Required task
Transcribe the whole listing below without changing a word, but leave out every image.
»»
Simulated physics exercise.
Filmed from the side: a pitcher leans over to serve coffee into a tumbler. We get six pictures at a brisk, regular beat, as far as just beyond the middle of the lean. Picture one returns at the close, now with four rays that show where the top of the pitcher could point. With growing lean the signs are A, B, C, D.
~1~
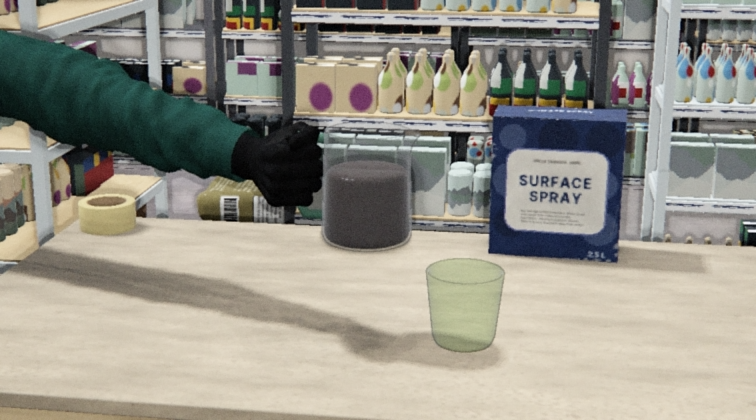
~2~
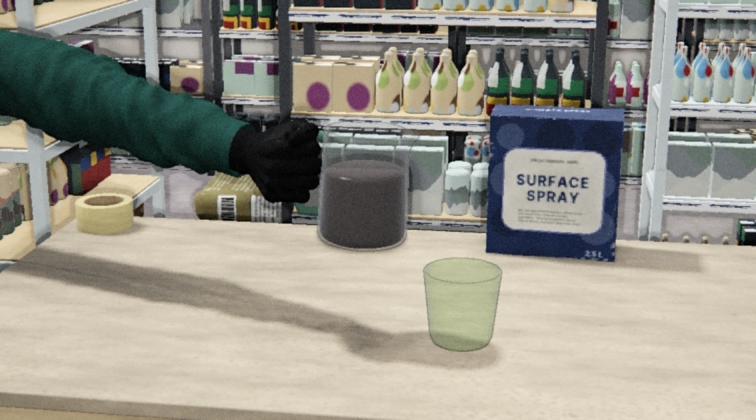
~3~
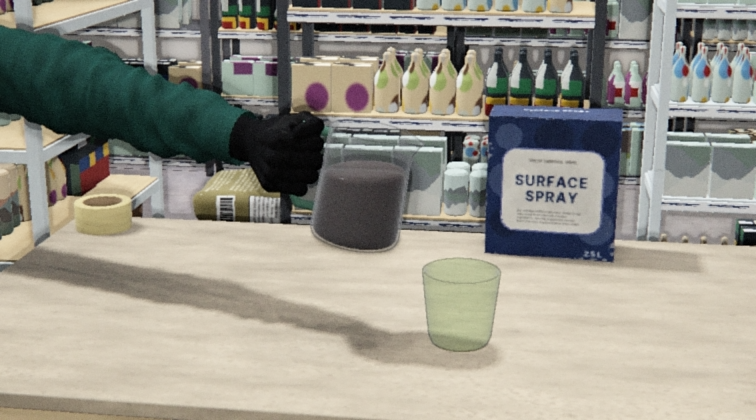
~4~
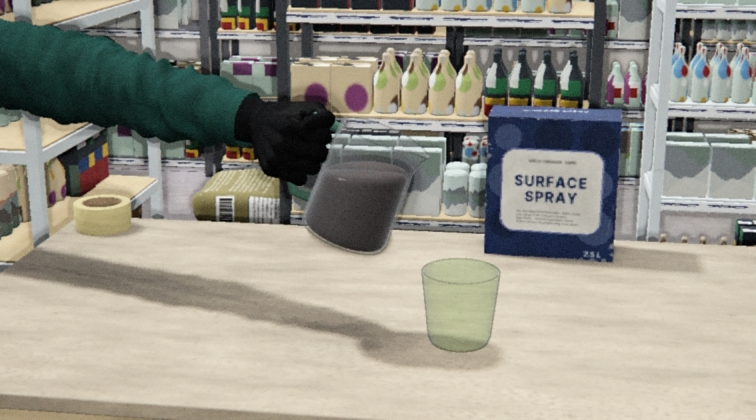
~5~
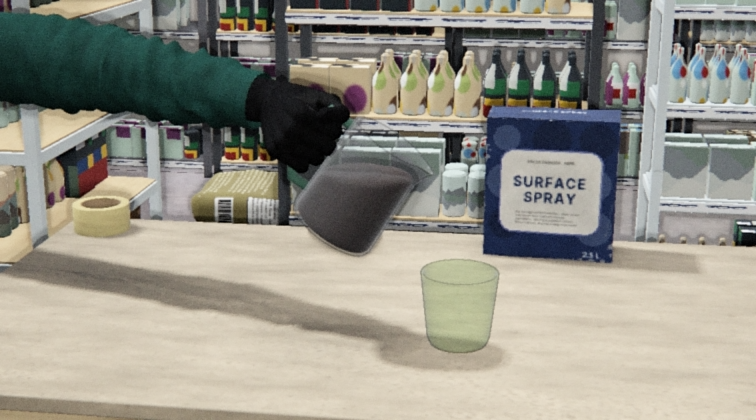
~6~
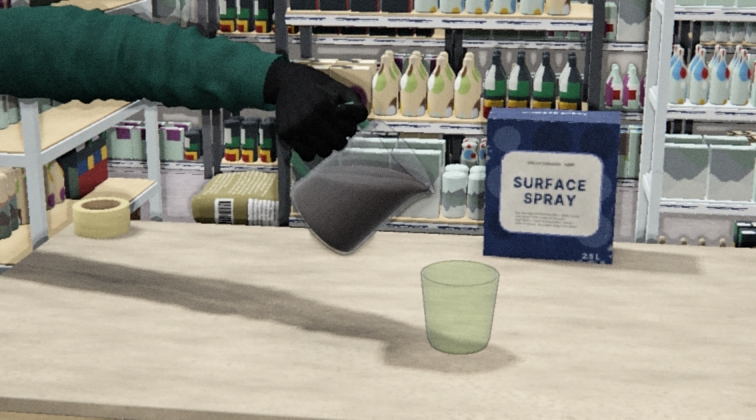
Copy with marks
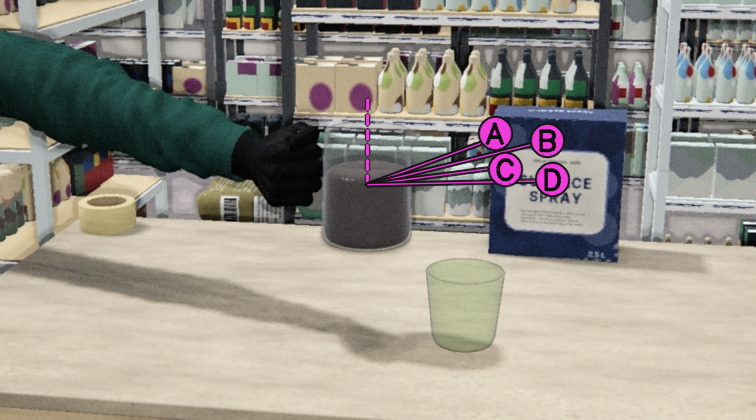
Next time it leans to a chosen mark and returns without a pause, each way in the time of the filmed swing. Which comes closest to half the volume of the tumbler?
The answer is tilt A.
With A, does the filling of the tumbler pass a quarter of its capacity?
Yes, it does.
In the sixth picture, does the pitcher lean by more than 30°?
Yes, it does.
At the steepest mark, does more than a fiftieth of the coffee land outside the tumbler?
Yes, it does.
On the marked copy, A at (480, 143); B at (530, 144); C at (487, 169); D at (535, 181).
Choosing A, the tumbler ends with about 47 % of what it can hold.
Choosing B, the tumbler ends with about 64 % of what it can hold; 3 % of the coffee is spilt.
Choosing C, the tumbler ends with about 68 % of what it can hold; 13 % of the coffee is spilt.
Choosing D, the tumbler ends with about 74 % of what it can hold; 20 % of the coffee is spilt.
««
Result below
Simulated physics exercise.
Filmed from the side: a pitcher leans over to serve coffee into a tumbler. We get six pictures at a brisk, regular beat, as far as just beyond the middle of the lean. Picture one returns at the close, now with four rays that show where the top of the pitcher could point. With growing lean the signs are A, B, C, D.
~1~
~2~
~3~
~4~
~5~
~6~
Copy with marks
Next time it leans to a chosen mark and returns without a pause, each way in the time of the filmed swing. Which comes closest to half the volume of the tumbler?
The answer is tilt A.
With A, does the filling of the tumbler pass a quarter of its capacity?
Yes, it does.
In the sixth picture, does the pitcher lean by more than 30°?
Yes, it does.
At the steepest mark, does more than a fiftieth of the coffee land outside the tumbler?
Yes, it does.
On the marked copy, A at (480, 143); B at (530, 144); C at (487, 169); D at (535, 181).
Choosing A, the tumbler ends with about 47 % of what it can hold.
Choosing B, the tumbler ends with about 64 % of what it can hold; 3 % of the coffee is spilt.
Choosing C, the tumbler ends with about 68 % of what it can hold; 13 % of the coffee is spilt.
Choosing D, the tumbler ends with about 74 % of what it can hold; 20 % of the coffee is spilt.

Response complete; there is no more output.